• _Task to complete_
Restate each of the lines below word for word and drop every picture.

■ ■ ■ ■

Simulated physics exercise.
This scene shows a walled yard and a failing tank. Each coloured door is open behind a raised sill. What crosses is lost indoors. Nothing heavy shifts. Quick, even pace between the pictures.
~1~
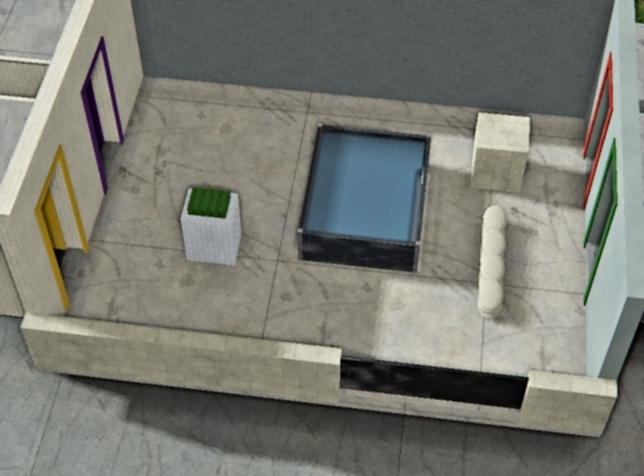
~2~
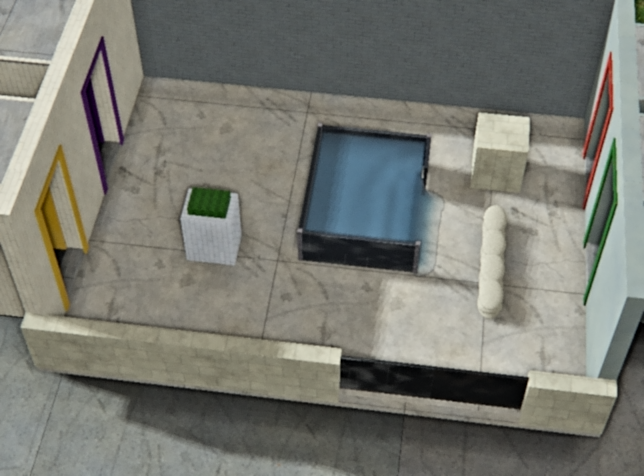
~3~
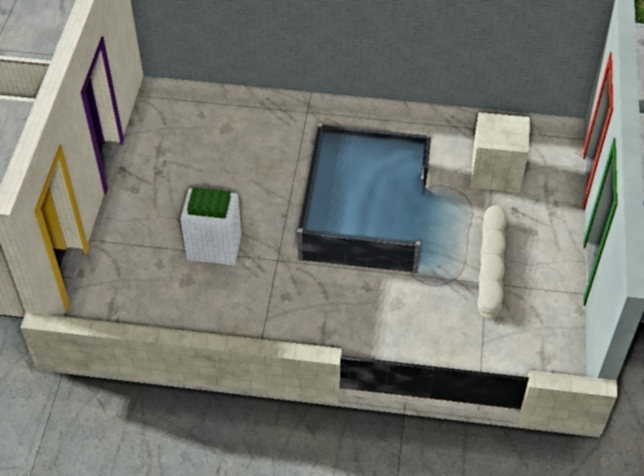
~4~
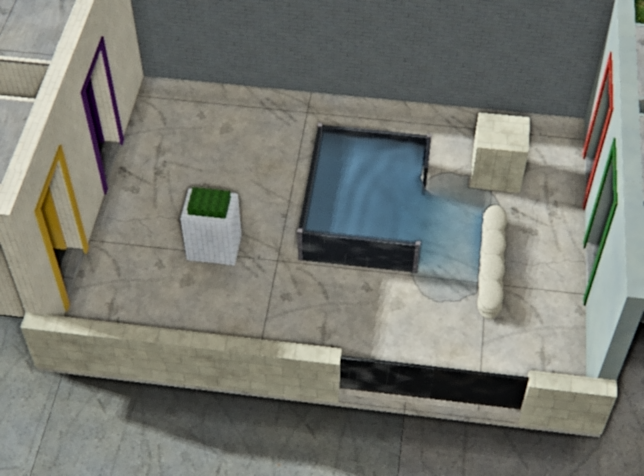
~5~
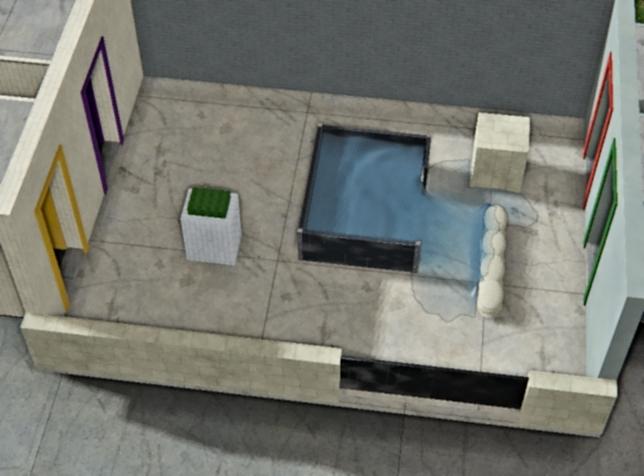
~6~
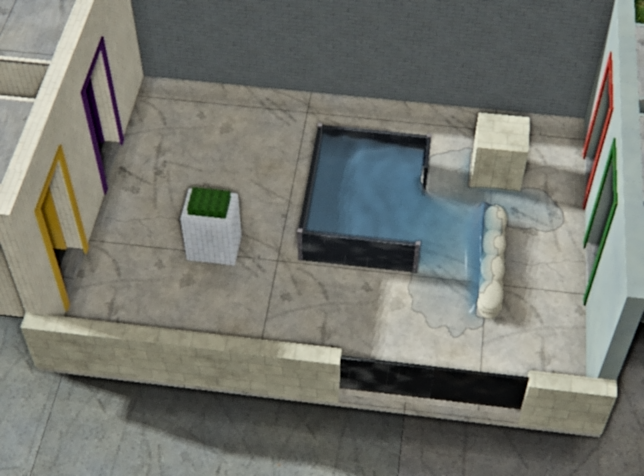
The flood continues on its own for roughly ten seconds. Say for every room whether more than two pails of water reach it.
My prediction: The purple door copes honestly, the yellow door copes honestly, the red door gets overwhelmed honestly, the green door copes honestly.
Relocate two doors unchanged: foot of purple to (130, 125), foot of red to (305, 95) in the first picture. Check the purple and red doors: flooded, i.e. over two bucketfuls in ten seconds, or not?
The purple one does not overflow, while the red one does not overflow.
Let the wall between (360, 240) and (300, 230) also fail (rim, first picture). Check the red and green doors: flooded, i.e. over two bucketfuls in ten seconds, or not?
Lab note: The red one sits below the threshold, the green one sits below the threshold.
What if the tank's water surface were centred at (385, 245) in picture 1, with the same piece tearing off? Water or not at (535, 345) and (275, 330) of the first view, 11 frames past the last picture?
One after the other: Reached, untouched.
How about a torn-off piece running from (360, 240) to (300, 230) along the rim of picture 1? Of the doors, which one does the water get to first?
It's the door marked yellow that comes first.
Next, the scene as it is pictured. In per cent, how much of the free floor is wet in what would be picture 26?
Estimate: Some 50 in a hundred.
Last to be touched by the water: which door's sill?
That would be the purple door.
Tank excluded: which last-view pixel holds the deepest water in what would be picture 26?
Roughly at (560, 404).
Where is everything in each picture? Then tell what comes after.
In the first frame, still water in the open tank at (367, 186).
In the second frame, the front is at (430, 195), out from the gap at (418, 224).
In the third frame, the front is at (454, 194), out from the gap at (418, 225).
In the fourth frame, water pours out at (418, 225) and has run to (486, 195).
In the fifth frame, the front is at (529, 211), out from the gap at (418, 225).
In the sixth frame, water pours out at (418, 225) and has run to (554, 211).
A moment on, water covers 20 % of the floor; the purple door not reached, the yellow door not reached, the red door under two buckets in, the green door not reached.
Next, water covers 30 % of the floor; the purple door not reached, the yellow door not reached, the red door over two buckets in, the green door wet at the sill, nothing in.
Then, water covers 50 % of the floor; the purple door not reached, the yellow door not reached, the red door over two buckets in, the green door wet at the sill, nothing in.
Later, water covers 75 % of the floor; the purple door wet at the sill, nothing in, the yellow door wet at the sill, nothing in, the red door over two buckets in, the green door wet at the sill, nothing in.
In the end, water covers 95 % of the floor; the purple door wet at the sill, nothing in, the yellow door wet at the sill, nothing in, the red door over two buckets in, the green door wet at the sill, nothing in.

■ ■ ■ ■

• _The completed task_
Simulated physics exercise.
This scene shows a walled yard and a failing tank. Each coloured door is open behind a raised sill. What crosses is lost indoors. Nothing heavy shifts. Quick, even pace between the pictures.
~1~
~2~
~3~
~4~
~5~
~6~
The flood continues on its own for roughly ten seconds. Say for every room whether more than two pails of water reach it.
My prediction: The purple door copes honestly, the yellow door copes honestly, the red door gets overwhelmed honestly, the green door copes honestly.
Relocate two doors unchanged: foot of purple to (130, 125), foot of red to (305, 95) in the first picture. Check the purple and red doors: flooded, i.e. over two bucketfuls in ten seconds, or not?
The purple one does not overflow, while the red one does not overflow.
Let the wall between (360, 240) and (300, 230) also fail (rim, first picture). Check the red and green doors: flooded, i.e. over two bucketfuls in ten seconds, or not?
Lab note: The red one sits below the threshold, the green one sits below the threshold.
What if the tank's water surface were centred at (385, 245) in picture 1, with the same piece tearing off? Water or not at (535, 345) and (275, 330) of the first view, 11 frames past the last picture?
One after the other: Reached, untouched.
How about a torn-off piece running from (360, 240) to (300, 230) along the rim of picture 1? Of the doors, which one does the water get to first?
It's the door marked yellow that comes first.
Next, the scene as it is pictured. In per cent, how much of the free floor is wet in what would be picture 26?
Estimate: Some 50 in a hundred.
Last to be touched by the water: which door's sill?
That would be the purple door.
Tank excluded: which last-view pixel holds the deepest water in what would be picture 26?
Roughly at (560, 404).
Where is everything in each picture? Then tell what comes after.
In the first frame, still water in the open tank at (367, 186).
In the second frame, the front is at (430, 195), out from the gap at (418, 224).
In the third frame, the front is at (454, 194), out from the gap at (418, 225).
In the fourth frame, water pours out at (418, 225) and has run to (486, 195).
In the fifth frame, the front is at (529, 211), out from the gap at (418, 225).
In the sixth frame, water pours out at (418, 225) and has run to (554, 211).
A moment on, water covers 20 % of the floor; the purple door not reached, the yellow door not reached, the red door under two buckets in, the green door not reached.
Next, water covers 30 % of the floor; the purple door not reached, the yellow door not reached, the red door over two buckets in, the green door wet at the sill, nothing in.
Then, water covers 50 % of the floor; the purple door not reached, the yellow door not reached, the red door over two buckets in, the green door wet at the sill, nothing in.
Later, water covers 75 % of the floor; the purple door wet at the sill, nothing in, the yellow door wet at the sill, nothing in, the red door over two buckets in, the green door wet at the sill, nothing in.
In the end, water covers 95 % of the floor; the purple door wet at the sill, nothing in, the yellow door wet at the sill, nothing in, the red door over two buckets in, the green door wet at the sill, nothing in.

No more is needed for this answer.